**SET EXERCISE:** Do not include the pictures; repeat the rest of the data exactly.

**DATA EXTRACT:**
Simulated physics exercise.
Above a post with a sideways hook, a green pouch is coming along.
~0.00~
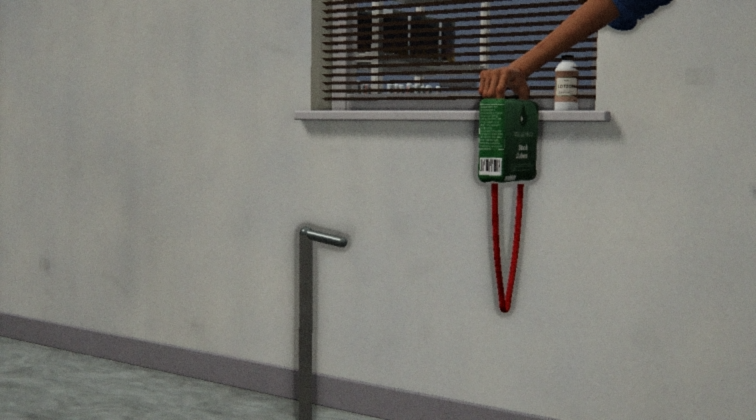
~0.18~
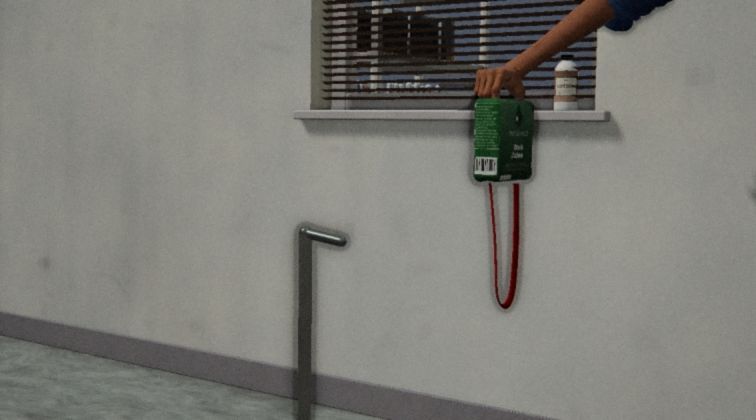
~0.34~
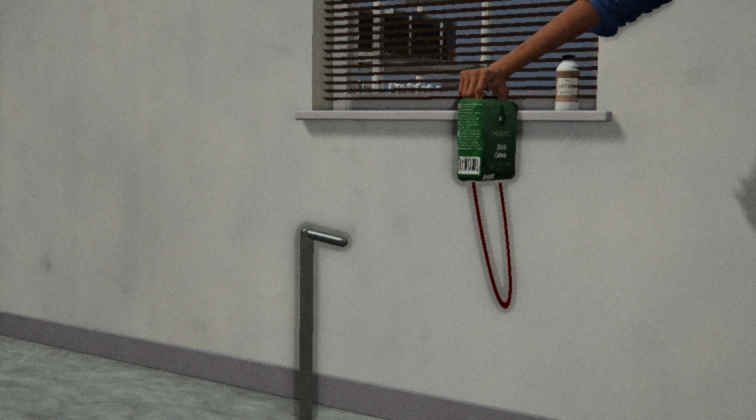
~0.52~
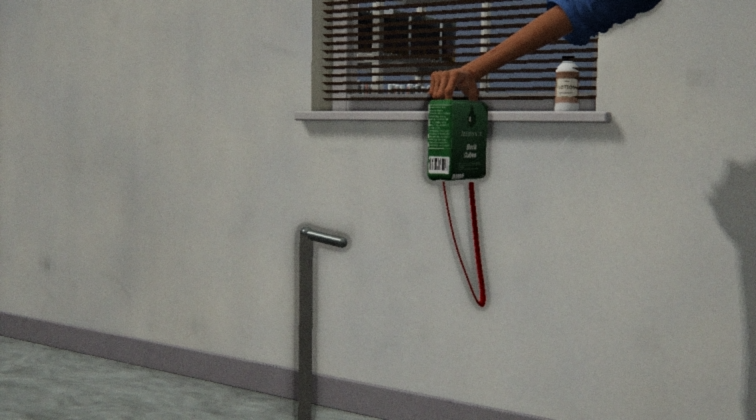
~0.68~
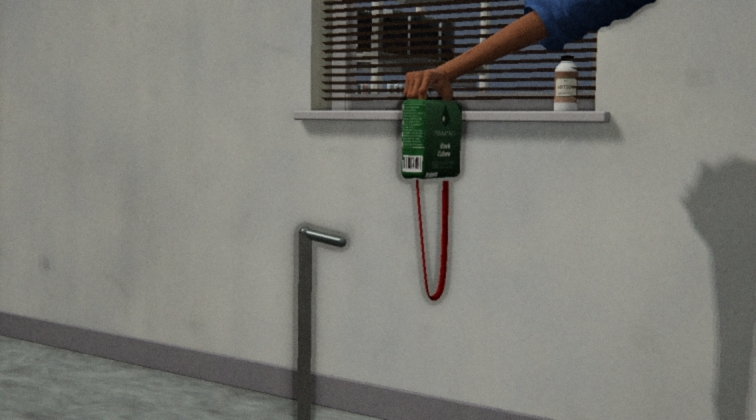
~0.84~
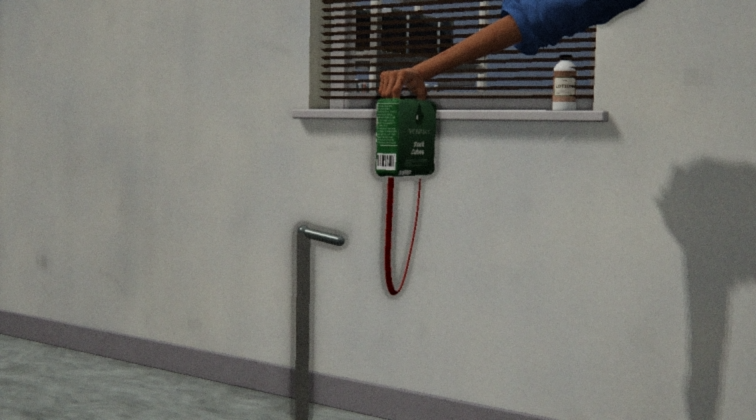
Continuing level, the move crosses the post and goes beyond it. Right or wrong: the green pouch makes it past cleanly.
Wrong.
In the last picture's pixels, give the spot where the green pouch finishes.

**SOLUTION FOR THIS EXERCISE:**
Simulated physics exercise.
Above a post with a sideways hook, a green pouch is coming along.
~0.00~
~0.18~
~0.34~
~0.52~
~0.68~
~0.84~
Continuing level, the move crosses the post and goes beyond it. Right or wrong: the green pouch makes it past cleanly.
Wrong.
In the last picture's pixels, give the spot where the green pouch finishes.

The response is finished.